┌─ Data lines

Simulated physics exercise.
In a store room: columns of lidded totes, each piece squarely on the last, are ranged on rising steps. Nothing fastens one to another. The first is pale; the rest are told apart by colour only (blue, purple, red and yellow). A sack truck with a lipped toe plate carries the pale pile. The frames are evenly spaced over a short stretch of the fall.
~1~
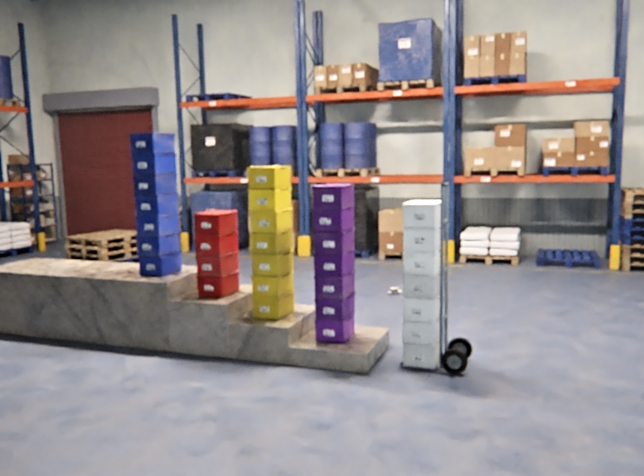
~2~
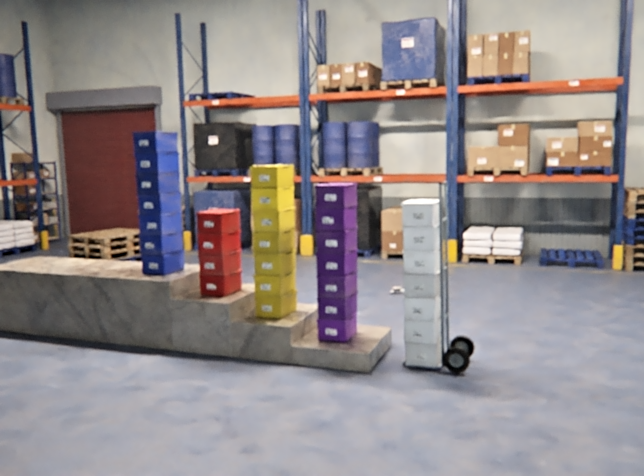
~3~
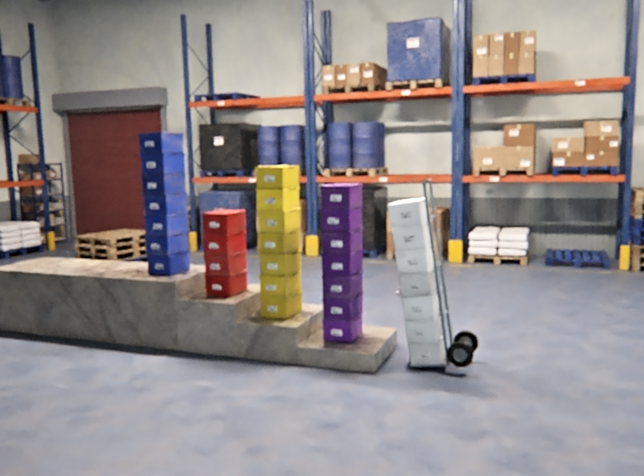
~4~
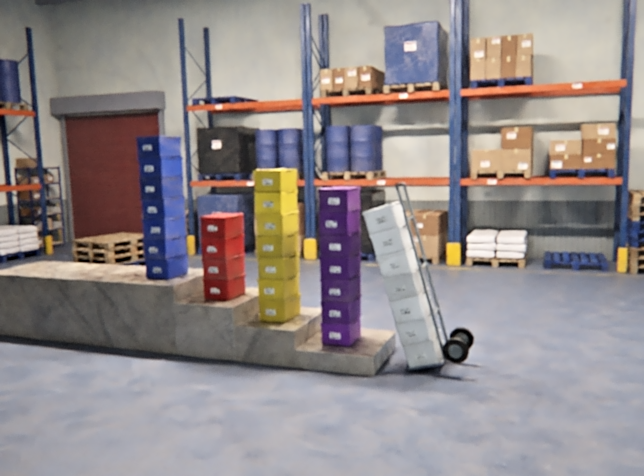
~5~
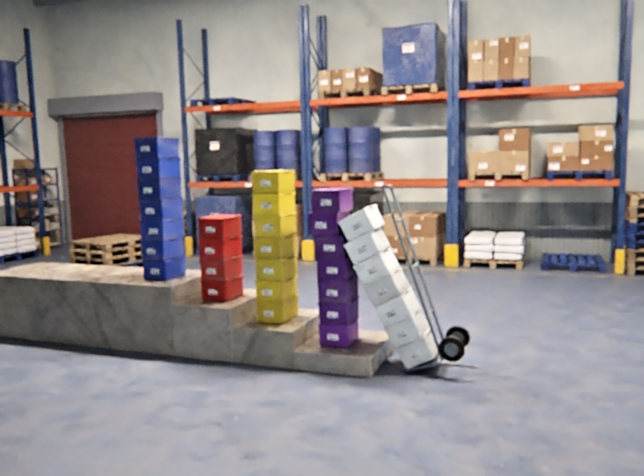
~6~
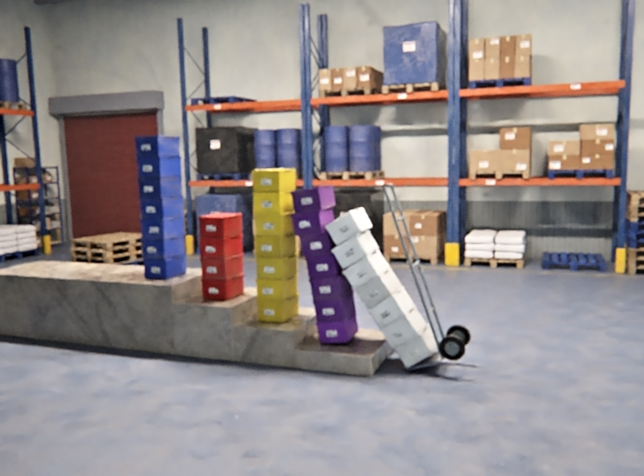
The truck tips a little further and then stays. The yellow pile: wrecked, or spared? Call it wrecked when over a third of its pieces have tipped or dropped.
In the end the yellow column gets wrecked.
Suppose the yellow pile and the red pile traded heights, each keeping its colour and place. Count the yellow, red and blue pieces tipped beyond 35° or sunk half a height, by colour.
Down at the end: Yellow 0, red 5, blue 6.
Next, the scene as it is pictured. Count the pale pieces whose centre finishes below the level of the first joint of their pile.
The count is 1.
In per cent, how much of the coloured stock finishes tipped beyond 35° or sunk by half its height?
About 90 per cent.
Just after the last frame, 7 of the pale pile down; none of the 7 yellow totes down (0 of 25 in all colours); top yellow tote moved a little; top purple tote tilted a little.
A moment on, 7 of the pale pile down; none of the 7 yellow totes down (2 of 25 in all colours); top yellow tote tilted clearly; top purple tote tilted clearly, half its height lower.
Further on, 7 of the pale pile down; 7 of the 7 yellow totes down (13 of 25 in all colours); top yellow tote tilted well over, about its own height lower; top purple tote tilted well over, about its own height lower.
Then, 7 of the pale pile down; 7 of the 7 yellow totes down (23 of 25 in all colours); top yellow tote tilted steeply, some three heights lower; top blue tote tilted steeply, some three heights lower.
When it is over, 7 of the pale pile down; 7 of the 7 yellow totes down (23 of 25 in all colours); top yellow tote tilted well over, some three heights lower; top blue tote on its side. In pixels of the last frame, middles, top yellow tote near (143, 243), top blue tote near (38, 256).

└─

Exercise: Return, word for word, every line from the line with "Suppose the yellow" to the final line of the data.

Expected output:
Suppose the yellow pile and the red pile traded heights, each keeping its colour and place. Count the yellow, red and blue pieces tipped beyond 35° or sunk half a height, by colour.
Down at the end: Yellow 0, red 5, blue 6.
Next, the scene as it is pictured. Count the pale pieces whose centre finishes below the level of the first joint of their pile.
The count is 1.
In per cent, how much of the coloured stock finishes tipped beyond 35° or sunk by half its height?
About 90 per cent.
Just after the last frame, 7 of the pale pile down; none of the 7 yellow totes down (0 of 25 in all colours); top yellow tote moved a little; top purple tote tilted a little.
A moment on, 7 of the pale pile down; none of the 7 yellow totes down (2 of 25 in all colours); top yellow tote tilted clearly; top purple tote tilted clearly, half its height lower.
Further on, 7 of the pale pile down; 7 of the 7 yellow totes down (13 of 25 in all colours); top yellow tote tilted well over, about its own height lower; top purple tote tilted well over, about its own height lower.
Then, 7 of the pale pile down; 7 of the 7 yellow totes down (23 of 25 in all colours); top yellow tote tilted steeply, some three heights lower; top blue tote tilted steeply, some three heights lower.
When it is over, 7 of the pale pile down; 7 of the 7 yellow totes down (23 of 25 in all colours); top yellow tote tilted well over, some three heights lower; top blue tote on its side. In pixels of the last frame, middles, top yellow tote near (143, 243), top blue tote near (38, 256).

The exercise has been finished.